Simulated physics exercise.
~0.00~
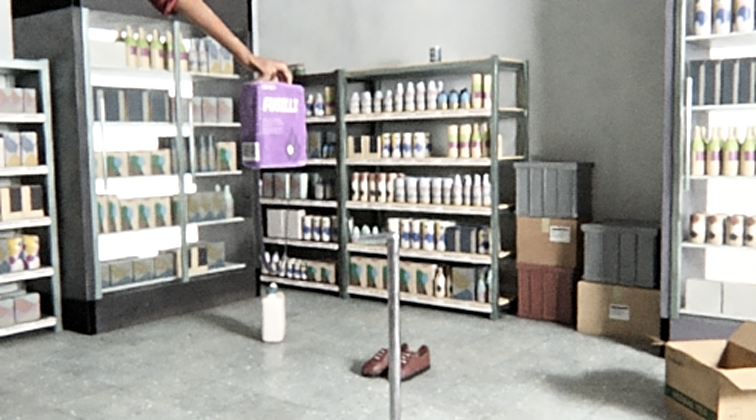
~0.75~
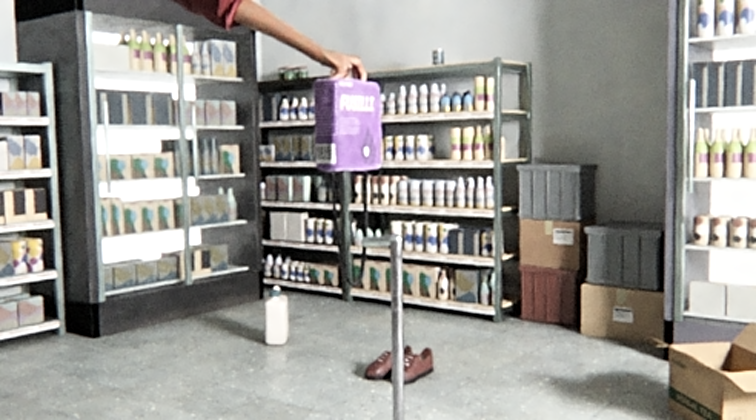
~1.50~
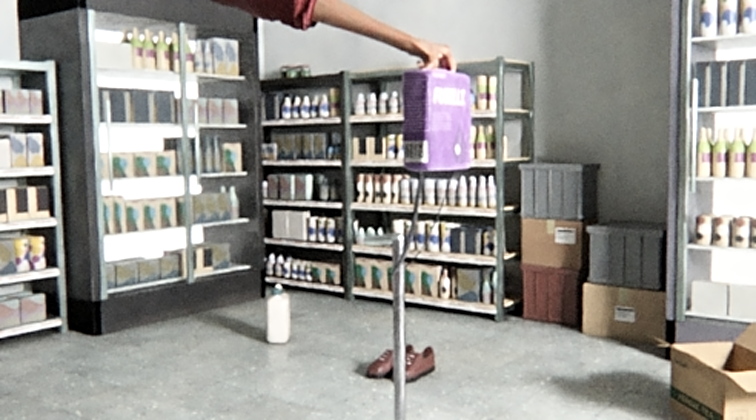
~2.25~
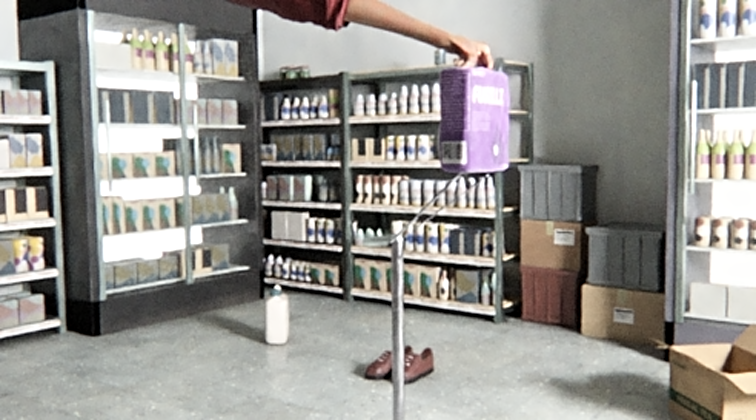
The video shows a hand carrying a purple package with a trailing loop rightward through a storeroom lined with stocked shelves, toward and past a slim metal post. The loop catches at the top of the post and pulls tight, and the hand stops with the package just beyond it.
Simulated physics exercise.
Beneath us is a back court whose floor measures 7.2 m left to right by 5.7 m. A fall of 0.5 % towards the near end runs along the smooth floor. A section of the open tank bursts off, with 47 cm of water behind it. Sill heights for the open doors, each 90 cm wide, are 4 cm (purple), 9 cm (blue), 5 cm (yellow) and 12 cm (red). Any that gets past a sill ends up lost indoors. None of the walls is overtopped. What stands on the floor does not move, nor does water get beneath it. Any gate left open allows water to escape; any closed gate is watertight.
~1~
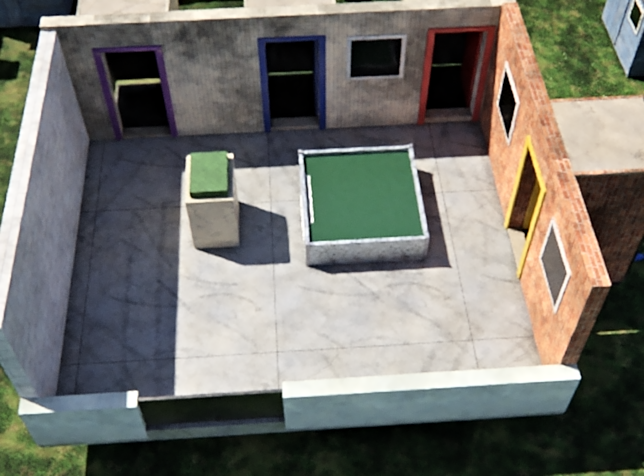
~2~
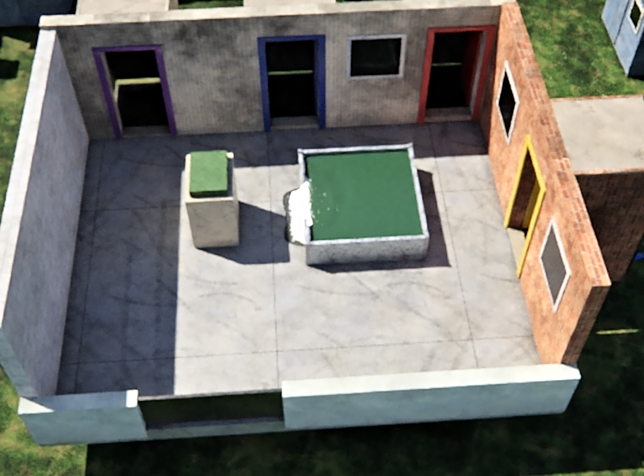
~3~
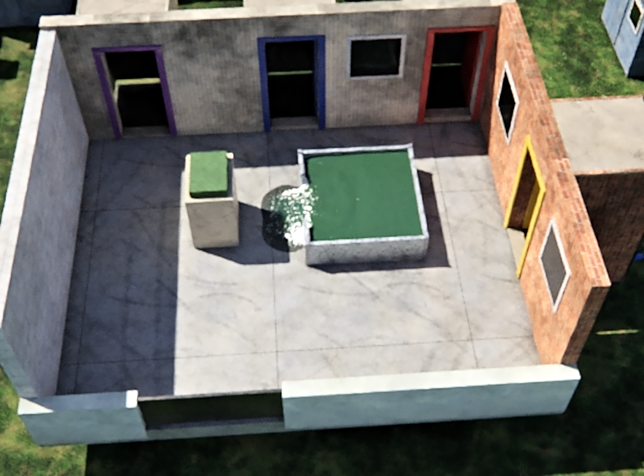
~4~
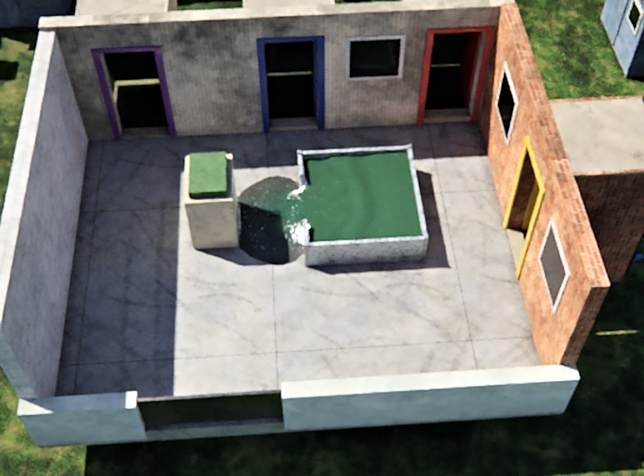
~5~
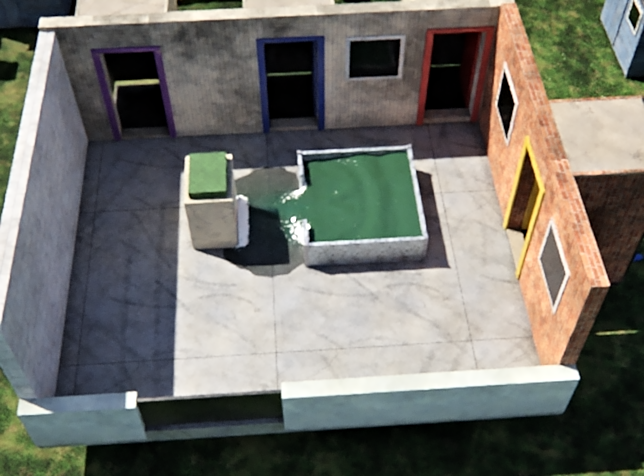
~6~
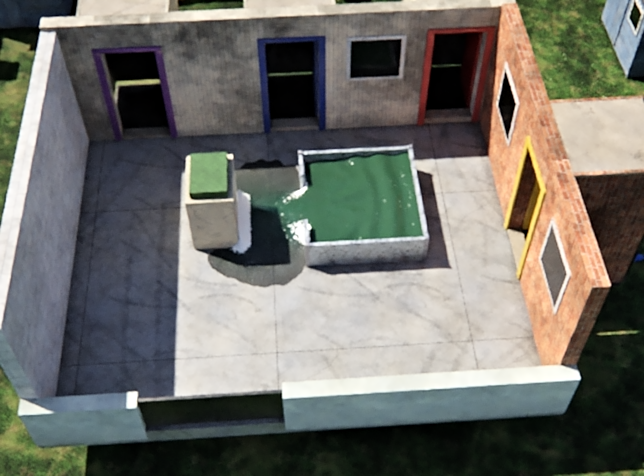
Green water bursting from the left side of an open tank, spreading across a roofless court's floor and around a nearby block.
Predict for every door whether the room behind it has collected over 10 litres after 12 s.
Outcome: At the purple door the inflow will break the limit; at the blue door the inflow will remain within the limit; at the yellow door the inflow will remain within the limit; at the red door the inflow will remain within the limit.
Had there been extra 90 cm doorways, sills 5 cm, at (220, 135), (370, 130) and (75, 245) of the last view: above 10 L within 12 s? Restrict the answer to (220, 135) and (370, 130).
Door 1: Limit broken; door 2: Limit not reached.
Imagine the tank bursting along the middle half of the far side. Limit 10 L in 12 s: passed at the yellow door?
Then yellow does not exceed it.
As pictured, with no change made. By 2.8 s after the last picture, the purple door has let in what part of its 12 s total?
That works out near 35%.
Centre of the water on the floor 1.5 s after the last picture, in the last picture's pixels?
Around (307, 218).
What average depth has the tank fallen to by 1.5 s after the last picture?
The mean depth is around 27 cm.
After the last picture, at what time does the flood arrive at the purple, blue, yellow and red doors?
Door times: Purple 1.1 s / blue 1.4 s / yellow 7.5 s / red 3.6 s.
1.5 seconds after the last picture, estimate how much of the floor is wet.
Around 35 per cent.
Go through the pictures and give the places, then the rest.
◆ ◆ ◆
Restate the data above word for word. Do not include the images.

Solution to the problem:
Simulated physics exercise.
~0.00~
~0.75~
~1.50~
~2.25~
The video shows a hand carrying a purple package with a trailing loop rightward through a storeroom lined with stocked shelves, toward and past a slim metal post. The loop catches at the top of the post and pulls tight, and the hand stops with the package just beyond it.
Simulated physics exercise.
Beneath us is a back court whose floor measures 7.2 m left to right by 5.7 m. A fall of 0.5 % towards the near end runs along the smooth floor. A section of the open tank bursts off, with 47 cm of water behind it. Sill heights for the open doors, each 90 cm wide, are 4 cm (purple), 9 cm (blue), 5 cm (yellow) and 12 cm (red). Any that gets past a sill ends up lost indoors. None of the walls is overtopped. What stands on the floor does not move, nor does water get beneath it. Any gate left open allows water to escape; any closed gate is watertight.
~1~
~2~
~3~
~4~
~5~
~6~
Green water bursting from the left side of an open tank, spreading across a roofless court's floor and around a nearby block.
Predict for every door whether the room behind it has collected over 10 litres after 12 s.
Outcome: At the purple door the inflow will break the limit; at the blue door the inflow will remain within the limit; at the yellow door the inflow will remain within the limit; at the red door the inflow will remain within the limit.
Had there been extra 90 cm doorways, sills 5 cm, at (220, 135), (370, 130) and (75, 245) of the last view: above 10 L within 12 s? Restrict the answer to (220, 135) and (370, 130).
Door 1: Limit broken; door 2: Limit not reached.
Imagine the tank bursting along the middle half of the far side. Limit 10 L in 12 s: passed at the yellow door?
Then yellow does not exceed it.
As pictured, with no change made. By 2.8 s after the last picture, the purple door has let in what part of its 12 s total?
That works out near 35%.
Centre of the water on the floor 1.5 s after the last picture, in the last picture's pixels?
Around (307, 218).
What average depth has the tank fallen to by 1.5 s after the last picture?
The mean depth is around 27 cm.
After the last picture, at what time does the flood arrive at the purple, blue, yellow and red doors?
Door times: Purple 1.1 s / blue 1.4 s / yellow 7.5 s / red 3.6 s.
1.5 seconds after the last picture, estimate how much of the floor is wet.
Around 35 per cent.
Go through the pictures and give the places, then the rest.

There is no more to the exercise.